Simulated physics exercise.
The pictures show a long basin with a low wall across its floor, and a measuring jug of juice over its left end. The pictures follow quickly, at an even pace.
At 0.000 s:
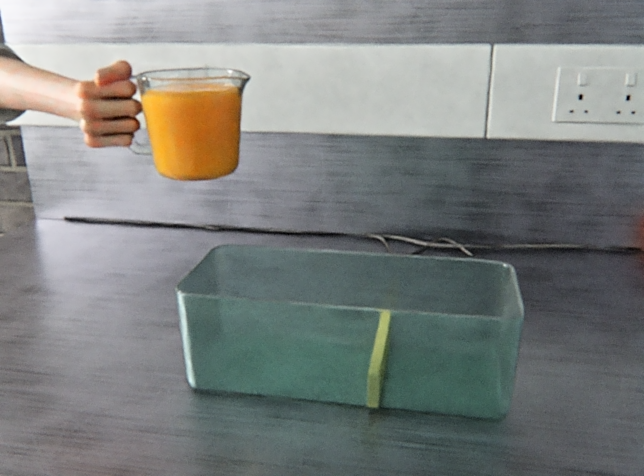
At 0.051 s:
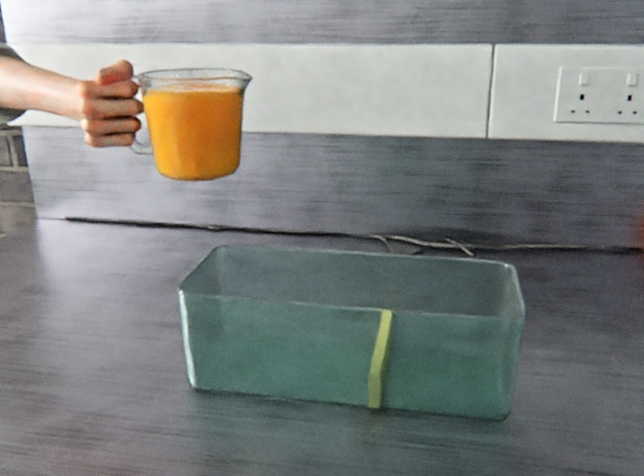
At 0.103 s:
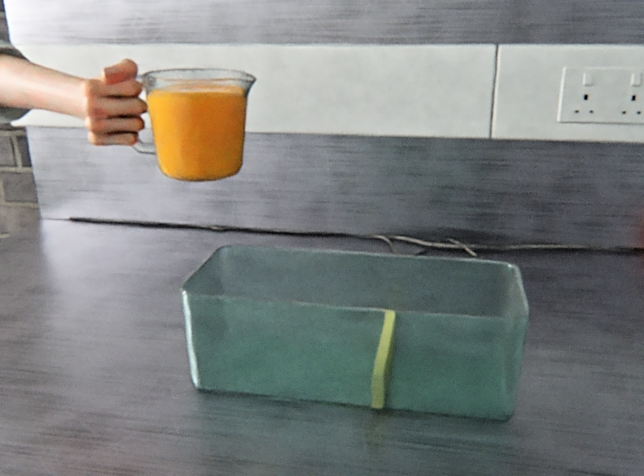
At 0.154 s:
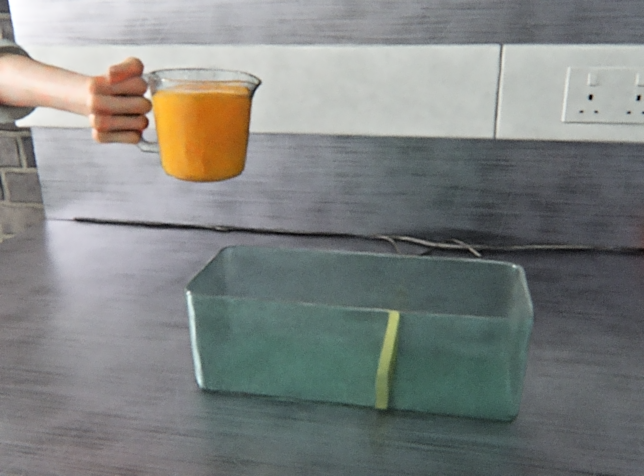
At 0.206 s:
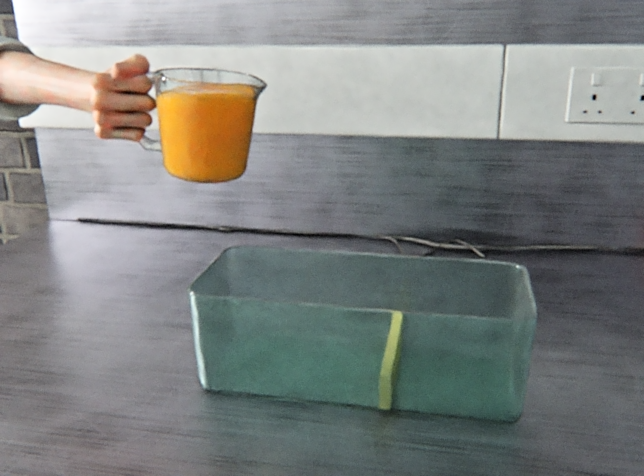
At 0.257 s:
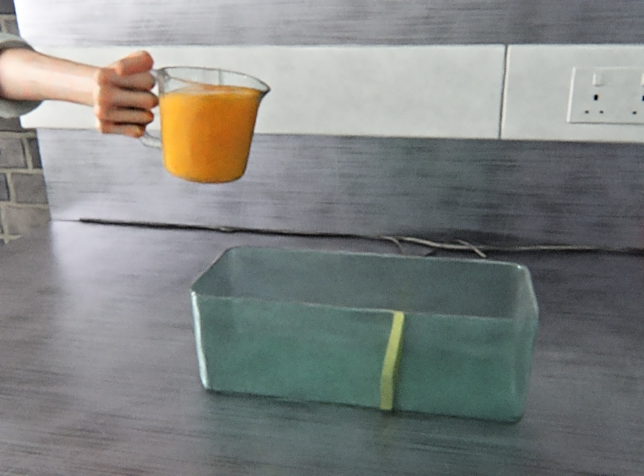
At the start, a hand holds a clear measuring jug of orange juice upright above the left end of a long greenish basin with a low wall across its floor. The jug stays almost still, then leans slightly to the right, its juice still inside.
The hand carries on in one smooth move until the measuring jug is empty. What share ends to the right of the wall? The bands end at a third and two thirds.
It comes to less than a third.
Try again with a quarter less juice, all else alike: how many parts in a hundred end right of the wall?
Near 5 %.
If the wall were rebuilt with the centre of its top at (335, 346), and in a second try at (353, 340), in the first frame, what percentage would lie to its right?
About 50 and 10 per cent.
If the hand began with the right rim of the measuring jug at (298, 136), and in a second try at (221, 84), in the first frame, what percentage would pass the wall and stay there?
Roughly 15 per cent, and 5 per cent.
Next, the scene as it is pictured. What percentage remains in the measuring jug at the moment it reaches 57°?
It comes to 80 per cent or so.
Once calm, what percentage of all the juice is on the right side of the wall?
Roughly 5 in a hundred.
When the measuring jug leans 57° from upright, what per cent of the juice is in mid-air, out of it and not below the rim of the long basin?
Near 15 %.
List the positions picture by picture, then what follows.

● ● ● ● ● ● ●

_TASK REQUIREMENTS:_
Give an exact copy of the material, leaving out every picture.

_THE SOLUTION:_
Simulated physics exercise.
The pictures show a long basin with a low wall across its floor, and a measuring jug of juice over its left end. The pictures follow quickly, at an even pace.
At 0.000 s:
At 0.051 s:
At 0.103 s:
At 0.154 s:
At 0.206 s:
At 0.257 s:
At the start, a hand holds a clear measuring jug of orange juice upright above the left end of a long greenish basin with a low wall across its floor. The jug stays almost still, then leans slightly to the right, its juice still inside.
The hand carries on in one smooth move until the measuring jug is empty. What share ends to the right of the wall? The bands end at a third and two thirds.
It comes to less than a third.
Try again with a quarter less juice, all else alike: how many parts in a hundred end right of the wall?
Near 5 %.
If the wall were rebuilt with the centre of its top at (335, 346), and in a second try at (353, 340), in the first frame, what percentage would lie to its right?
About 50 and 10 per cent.
If the hand began with the right rim of the measuring jug at (298, 136), and in a second try at (221, 84), in the first frame, what percentage would pass the wall and stay there?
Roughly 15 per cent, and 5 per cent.
Next, the scene as it is pictured. What percentage remains in the measuring jug at the moment it reaches 57°?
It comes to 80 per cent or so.
Once calm, what percentage of all the juice is on the right side of the wall?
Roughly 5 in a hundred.
When the measuring jug leans 57° from upright, what per cent of the juice is in mid-air, out of it and not below the rim of the long basin?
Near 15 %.
List the positions picture by picture, then what follows.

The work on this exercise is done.